### Given data
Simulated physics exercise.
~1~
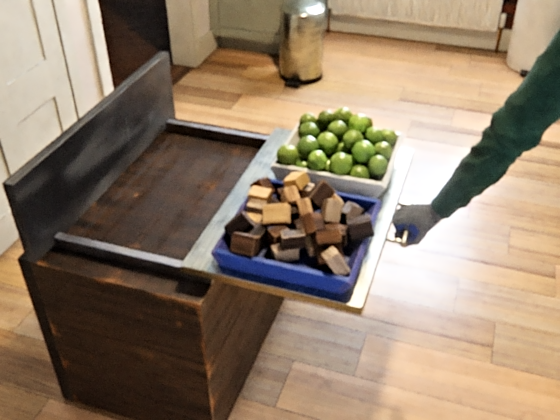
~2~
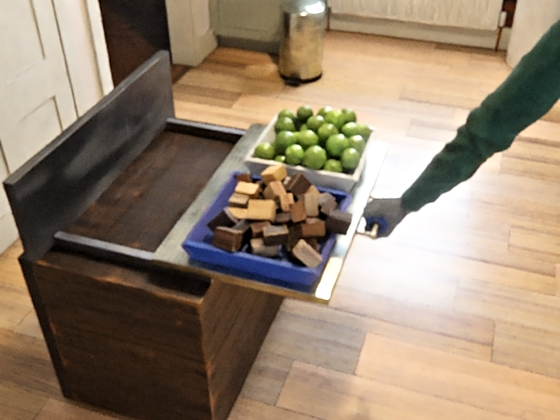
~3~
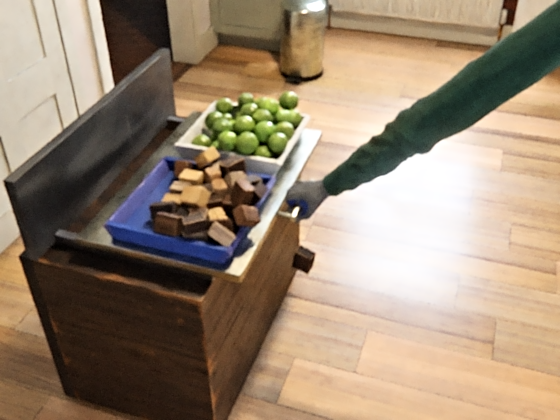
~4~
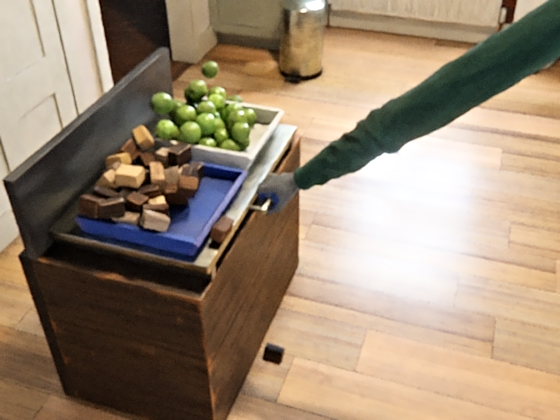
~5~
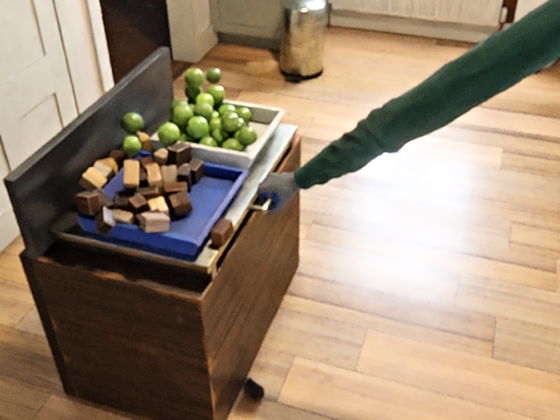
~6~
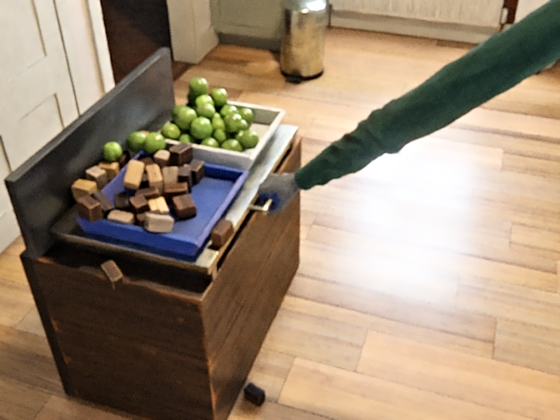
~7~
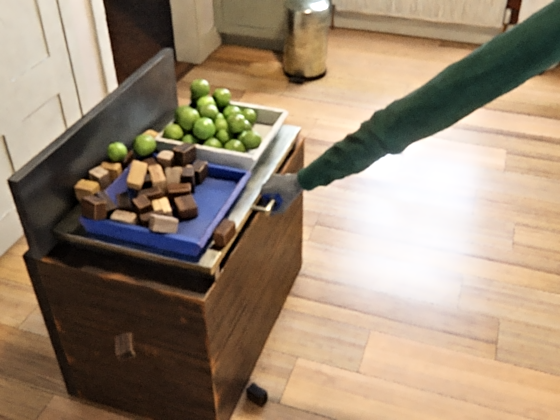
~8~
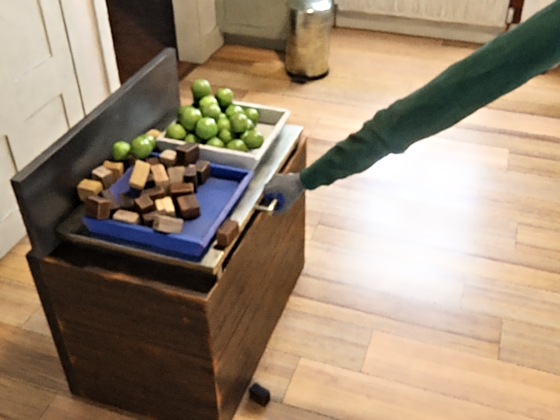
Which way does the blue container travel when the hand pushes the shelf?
The blue container moves to the left as the viewer sees it, together with the shelf.
The footage shows a gloved hand shoving a shelf left into a dark wooden unit, with green fruit in a white container and wooden blocks in a blue one. The shelf stops, pieces spill toward the back panel, and some blocks fall, one resting on the floor.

### Work required
Return each line of the data, keeping its wording exact and omitting pictures.

### The response
Simulated physics exercise.
~1~
~2~
~3~
~4~
~5~
~6~
~7~
~8~
Which way does the blue container travel when the hand pushes the shelf?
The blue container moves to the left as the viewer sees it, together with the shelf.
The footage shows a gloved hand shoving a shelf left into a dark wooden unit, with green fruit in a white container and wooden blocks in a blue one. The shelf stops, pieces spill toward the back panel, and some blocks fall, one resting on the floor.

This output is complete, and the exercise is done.